Begin Raw data
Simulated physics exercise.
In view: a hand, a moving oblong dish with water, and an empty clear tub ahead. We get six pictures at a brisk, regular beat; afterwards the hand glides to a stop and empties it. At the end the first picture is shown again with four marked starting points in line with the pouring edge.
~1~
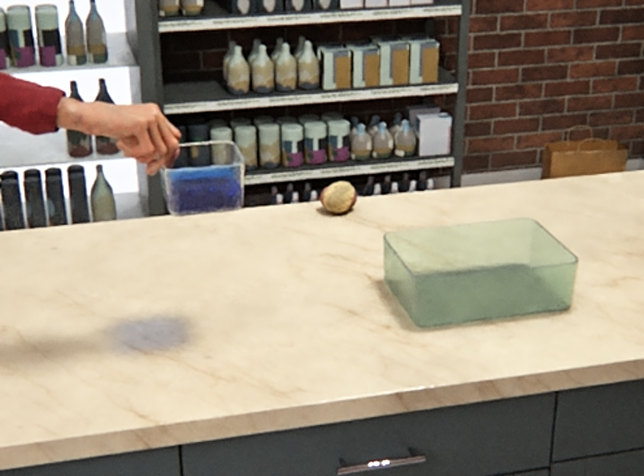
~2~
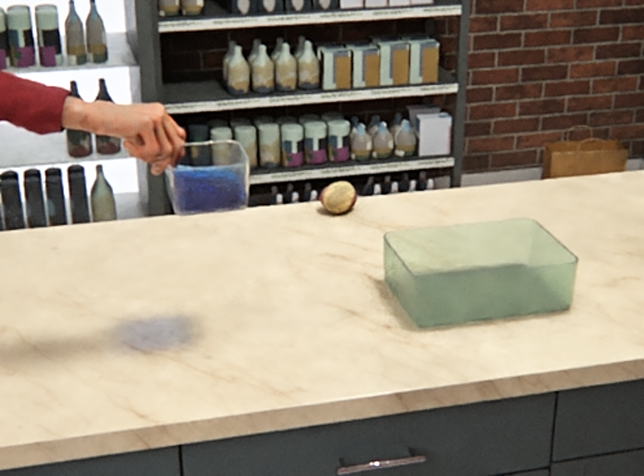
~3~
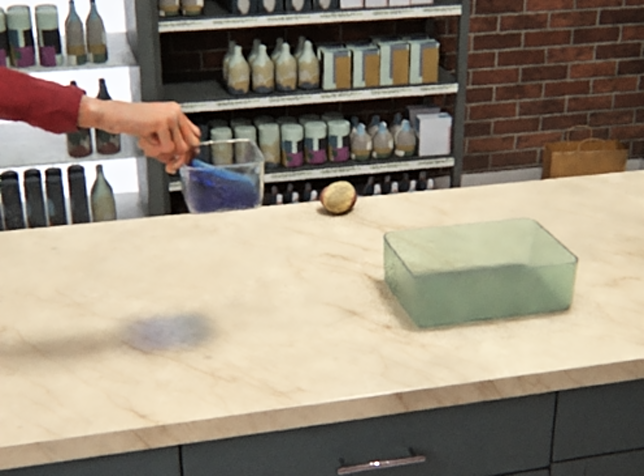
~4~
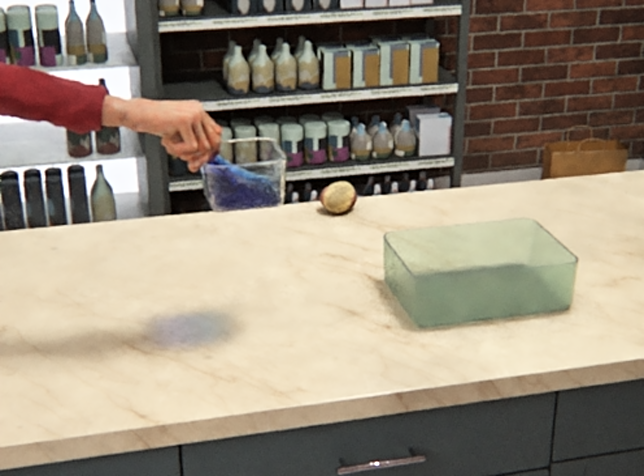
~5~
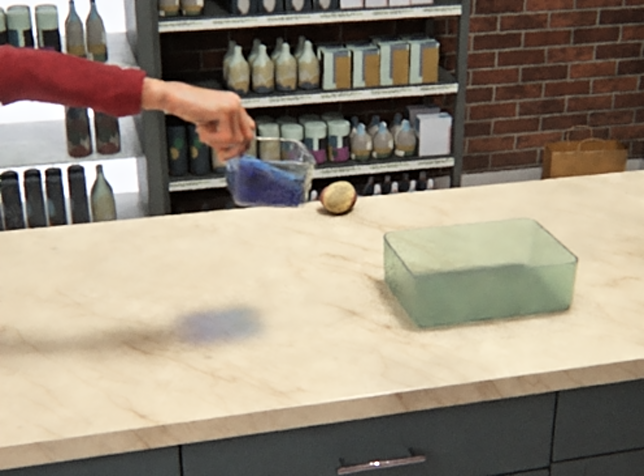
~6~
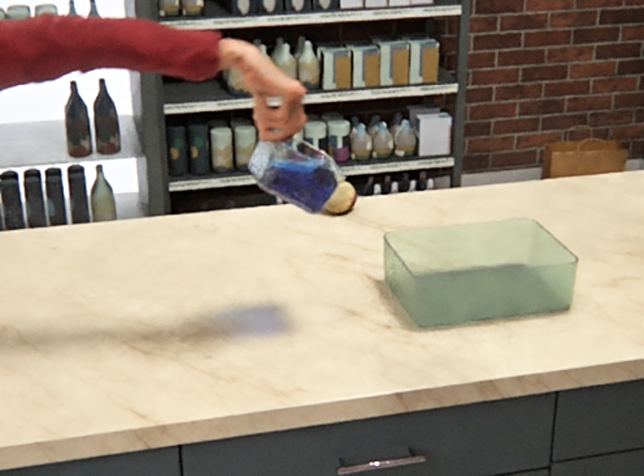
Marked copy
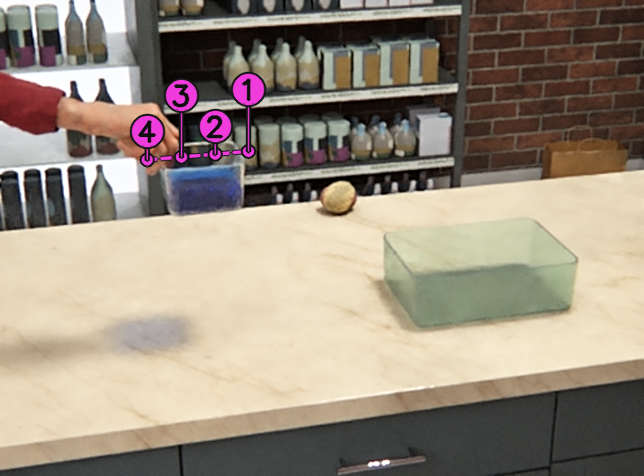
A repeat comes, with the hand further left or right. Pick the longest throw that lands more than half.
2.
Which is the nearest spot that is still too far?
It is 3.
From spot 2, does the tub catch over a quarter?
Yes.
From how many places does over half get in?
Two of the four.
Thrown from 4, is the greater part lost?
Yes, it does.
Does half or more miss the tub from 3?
End Raw data
Write out each line of the data exactly; the images should be left out.

Simulated physics exercise.
In view: a hand, a moving oblong dish with water, and an empty clear tub ahead. We get six pictures at a brisk, regular beat; afterwards the hand glides to a stop and empties it. At the end the first picture is shown again with four marked starting points in line with the pouring edge.
~1~
~2~
~3~
~4~
~5~
~6~
Marked copy
A repeat comes, with the hand further left or right. Pick the longest throw that lands more than half.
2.
Which is the nearest spot that is still too far?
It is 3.
From spot 2, does the tub catch over a quarter?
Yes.
From how many places does over half get in?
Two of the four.
Thrown from 4, is the greater part lost?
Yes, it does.
Does half or more miss the tub from 3?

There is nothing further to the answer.